§ **GIVEN REQUEST**
Return the data exactly, with all pictures removed.

§ **PROVIDED MATERIAL**
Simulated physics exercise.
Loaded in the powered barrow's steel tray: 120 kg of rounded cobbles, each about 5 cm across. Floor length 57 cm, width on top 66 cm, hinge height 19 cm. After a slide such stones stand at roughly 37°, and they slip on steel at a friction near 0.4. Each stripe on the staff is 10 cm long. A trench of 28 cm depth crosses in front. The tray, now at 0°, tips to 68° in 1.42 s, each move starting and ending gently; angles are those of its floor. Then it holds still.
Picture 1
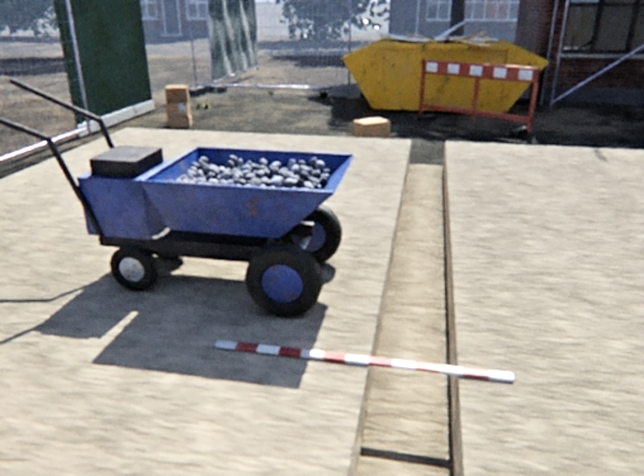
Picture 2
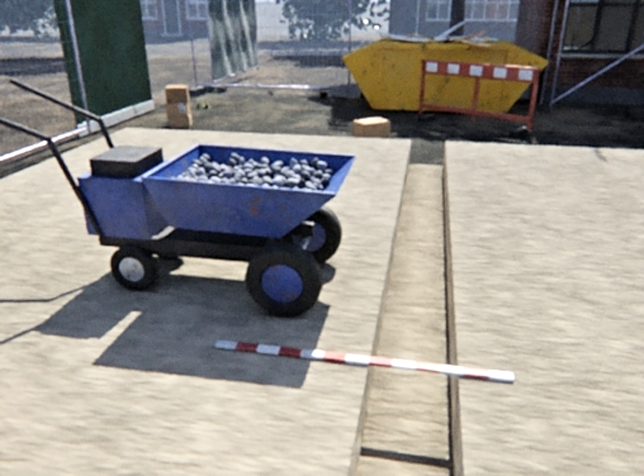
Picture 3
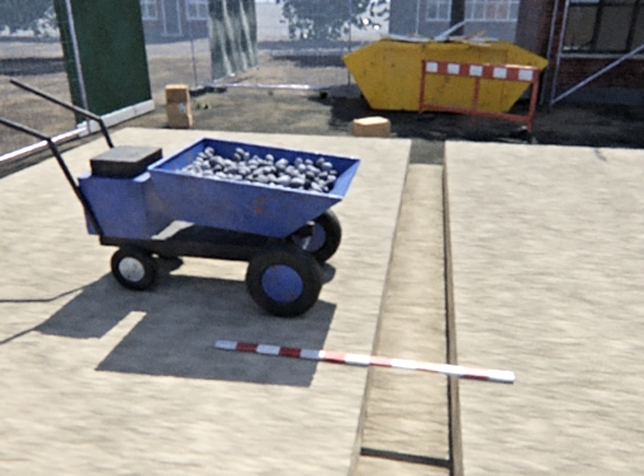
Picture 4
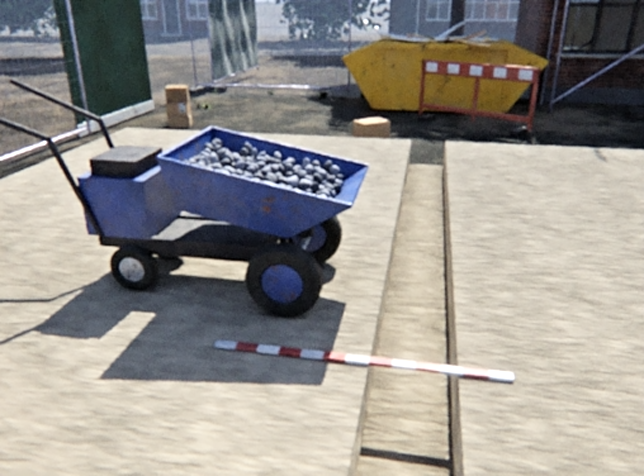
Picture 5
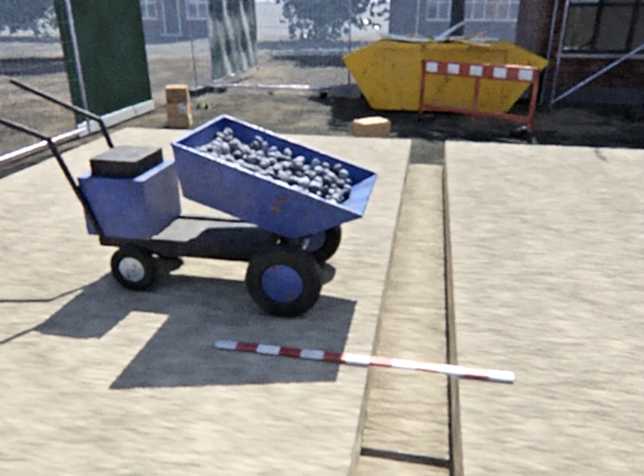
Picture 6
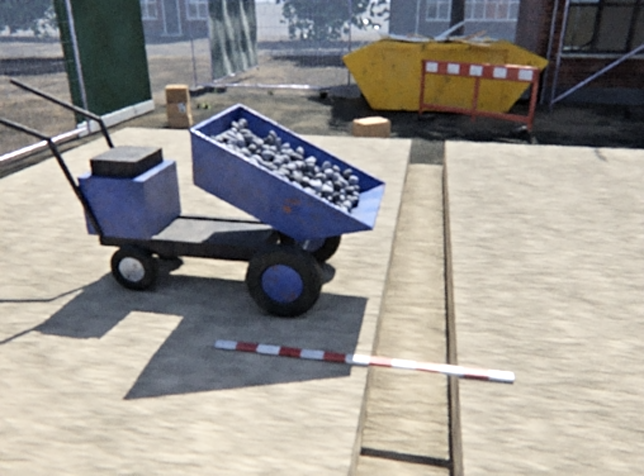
A fenced work yard with pale paved ground is seen in sunlight from slightly above and to one side, the camera still. A blue barrow with black handles and a tray of grey stones stands at left, a red-and-white staff and narrow trench nearby, a yellow skip and striped barrier behind. The tray tilts slowly, then faster, its rear rising and its right lip lowering.
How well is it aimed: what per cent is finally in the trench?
About 91 per cent.
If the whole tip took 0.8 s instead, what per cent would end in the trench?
It would be near 80 per cent.
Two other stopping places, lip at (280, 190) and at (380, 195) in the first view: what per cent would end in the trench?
About 75 and 35 per cent.
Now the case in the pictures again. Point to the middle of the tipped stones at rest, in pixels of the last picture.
Around (425, 331).
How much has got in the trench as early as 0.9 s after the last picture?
Some 55 per cent.
Then, 0.5 s after the last picture the floor is at 57°, 100 % in the tray; the foremost stones are at (397, 251).
Then, 0.9 s after the last picture the floor is at 68°, 40 % in the tray, 56 % in the trench, 4 % past the trench; the foremost stones are at (480, 294).
Then, 1.3 s after the last picture the floor is at 68°, 9 % in the tray, 82 % in the trench, 9 % past the trench; the foremost stones are at (544, 294).
Then, 3.2 s after the last picture the floor is at 68°, 0 % in the tray, 91 % in the trench, 9 % past the trench; the foremost stones are at (579, 295).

§ **WRITTEN SOLUTION**
Simulated physics exercise.
Loaded in the powered barrow's steel tray: 120 kg of rounded cobbles, each about 5 cm across. Floor length 57 cm, width on top 66 cm, hinge height 19 cm. After a slide such stones stand at roughly 37°, and they slip on steel at a friction near 0.4. Each stripe on the staff is 10 cm long. A trench of 28 cm depth crosses in front. The tray, now at 0°, tips to 68° in 1.42 s, each move starting and ending gently; angles are those of its floor. Then it holds still.
Picture 1
Picture 2
Picture 3
Picture 4
Picture 5
Picture 6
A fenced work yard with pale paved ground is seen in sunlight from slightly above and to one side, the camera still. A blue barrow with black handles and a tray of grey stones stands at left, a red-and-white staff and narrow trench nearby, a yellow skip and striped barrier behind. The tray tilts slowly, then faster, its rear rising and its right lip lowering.
How well is it aimed: what per cent is finally in the trench?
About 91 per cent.
If the whole tip took 0.8 s instead, what per cent would end in the trench?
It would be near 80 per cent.
Two other stopping places, lip at (280, 190) and at (380, 195) in the first view: what per cent would end in the trench?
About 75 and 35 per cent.
Now the case in the pictures again. Point to the middle of the tipped stones at rest, in pixels of the last picture.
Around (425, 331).
How much has got in the trench as early as 0.9 s after the last picture?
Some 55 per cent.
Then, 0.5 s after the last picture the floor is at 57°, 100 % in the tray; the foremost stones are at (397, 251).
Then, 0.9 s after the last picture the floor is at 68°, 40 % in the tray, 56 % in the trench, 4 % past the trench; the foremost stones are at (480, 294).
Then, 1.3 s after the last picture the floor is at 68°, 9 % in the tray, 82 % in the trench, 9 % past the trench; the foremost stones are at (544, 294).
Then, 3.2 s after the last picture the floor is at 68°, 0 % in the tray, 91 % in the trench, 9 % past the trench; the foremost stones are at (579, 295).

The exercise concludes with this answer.